Transcribe verbatim every line from the line containing "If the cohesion" to the end of the entries, including both endpoints. Output nothing beyond those lines.

Collected data entries
++++++++++

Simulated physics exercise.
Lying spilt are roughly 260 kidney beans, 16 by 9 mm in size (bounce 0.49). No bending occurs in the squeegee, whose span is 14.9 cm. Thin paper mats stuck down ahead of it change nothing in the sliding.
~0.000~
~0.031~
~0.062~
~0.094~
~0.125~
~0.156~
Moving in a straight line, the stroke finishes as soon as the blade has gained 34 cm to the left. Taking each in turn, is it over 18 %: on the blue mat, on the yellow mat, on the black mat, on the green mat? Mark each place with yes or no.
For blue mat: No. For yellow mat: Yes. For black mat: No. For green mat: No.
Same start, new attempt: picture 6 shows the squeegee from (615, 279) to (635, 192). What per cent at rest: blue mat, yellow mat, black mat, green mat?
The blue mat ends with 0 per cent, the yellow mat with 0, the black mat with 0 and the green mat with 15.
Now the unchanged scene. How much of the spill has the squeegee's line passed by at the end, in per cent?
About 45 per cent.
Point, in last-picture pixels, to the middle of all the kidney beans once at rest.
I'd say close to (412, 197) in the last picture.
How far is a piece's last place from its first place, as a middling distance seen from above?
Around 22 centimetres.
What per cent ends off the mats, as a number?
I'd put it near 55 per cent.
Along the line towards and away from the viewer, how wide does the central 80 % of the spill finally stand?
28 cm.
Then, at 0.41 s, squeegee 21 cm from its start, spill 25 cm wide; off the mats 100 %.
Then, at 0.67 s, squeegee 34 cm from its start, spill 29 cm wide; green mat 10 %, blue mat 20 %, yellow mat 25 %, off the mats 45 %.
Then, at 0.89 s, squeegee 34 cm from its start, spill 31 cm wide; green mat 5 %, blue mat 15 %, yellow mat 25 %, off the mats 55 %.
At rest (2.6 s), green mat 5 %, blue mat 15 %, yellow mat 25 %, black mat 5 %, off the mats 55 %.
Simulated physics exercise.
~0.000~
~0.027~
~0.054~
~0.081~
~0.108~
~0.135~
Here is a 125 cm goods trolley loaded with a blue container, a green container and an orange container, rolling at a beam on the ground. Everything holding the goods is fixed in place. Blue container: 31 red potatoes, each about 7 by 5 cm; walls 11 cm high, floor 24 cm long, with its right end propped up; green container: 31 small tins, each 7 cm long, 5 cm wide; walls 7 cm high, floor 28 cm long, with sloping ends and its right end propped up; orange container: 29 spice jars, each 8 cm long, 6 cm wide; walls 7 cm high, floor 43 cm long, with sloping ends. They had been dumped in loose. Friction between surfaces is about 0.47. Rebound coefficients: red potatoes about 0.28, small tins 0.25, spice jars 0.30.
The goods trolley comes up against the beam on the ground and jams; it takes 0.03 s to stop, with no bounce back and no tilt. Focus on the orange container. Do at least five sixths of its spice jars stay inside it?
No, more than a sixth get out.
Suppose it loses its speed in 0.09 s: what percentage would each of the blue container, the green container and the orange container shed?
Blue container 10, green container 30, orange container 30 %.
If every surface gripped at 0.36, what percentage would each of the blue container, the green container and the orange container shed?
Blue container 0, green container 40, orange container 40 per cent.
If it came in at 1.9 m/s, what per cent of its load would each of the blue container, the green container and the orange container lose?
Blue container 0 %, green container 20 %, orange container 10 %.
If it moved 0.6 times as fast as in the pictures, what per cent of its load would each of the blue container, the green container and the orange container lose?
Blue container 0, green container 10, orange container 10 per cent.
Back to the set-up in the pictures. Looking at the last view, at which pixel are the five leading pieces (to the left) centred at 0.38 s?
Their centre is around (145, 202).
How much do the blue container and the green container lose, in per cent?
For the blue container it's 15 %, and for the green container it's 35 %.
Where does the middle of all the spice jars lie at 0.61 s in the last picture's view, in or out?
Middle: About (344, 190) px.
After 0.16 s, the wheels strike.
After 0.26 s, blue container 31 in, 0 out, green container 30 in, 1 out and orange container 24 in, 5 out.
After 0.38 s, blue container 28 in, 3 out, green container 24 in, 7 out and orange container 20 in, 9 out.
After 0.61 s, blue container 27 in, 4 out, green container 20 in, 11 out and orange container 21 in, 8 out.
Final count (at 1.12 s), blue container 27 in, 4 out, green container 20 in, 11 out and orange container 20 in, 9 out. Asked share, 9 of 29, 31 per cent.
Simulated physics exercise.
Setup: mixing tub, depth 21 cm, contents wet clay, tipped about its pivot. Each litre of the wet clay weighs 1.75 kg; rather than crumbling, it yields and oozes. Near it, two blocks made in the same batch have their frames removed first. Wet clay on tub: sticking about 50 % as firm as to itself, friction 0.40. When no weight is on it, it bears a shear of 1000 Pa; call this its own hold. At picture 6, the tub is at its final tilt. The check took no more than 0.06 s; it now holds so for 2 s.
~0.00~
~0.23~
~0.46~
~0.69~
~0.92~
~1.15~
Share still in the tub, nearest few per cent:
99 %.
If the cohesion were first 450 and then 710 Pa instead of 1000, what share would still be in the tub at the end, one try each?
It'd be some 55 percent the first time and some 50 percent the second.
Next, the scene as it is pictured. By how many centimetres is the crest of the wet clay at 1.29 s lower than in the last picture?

++++++++++

**Result for this exercise**
If the cohesion were first 450 and then 710 Pa instead of 1000, what share would still be in the tub at the end, one try each?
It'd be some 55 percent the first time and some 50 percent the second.
Next, the scene as it is pictured. By how many centimetres is the crest of the wet clay at 1.29 s lower than in the last picture?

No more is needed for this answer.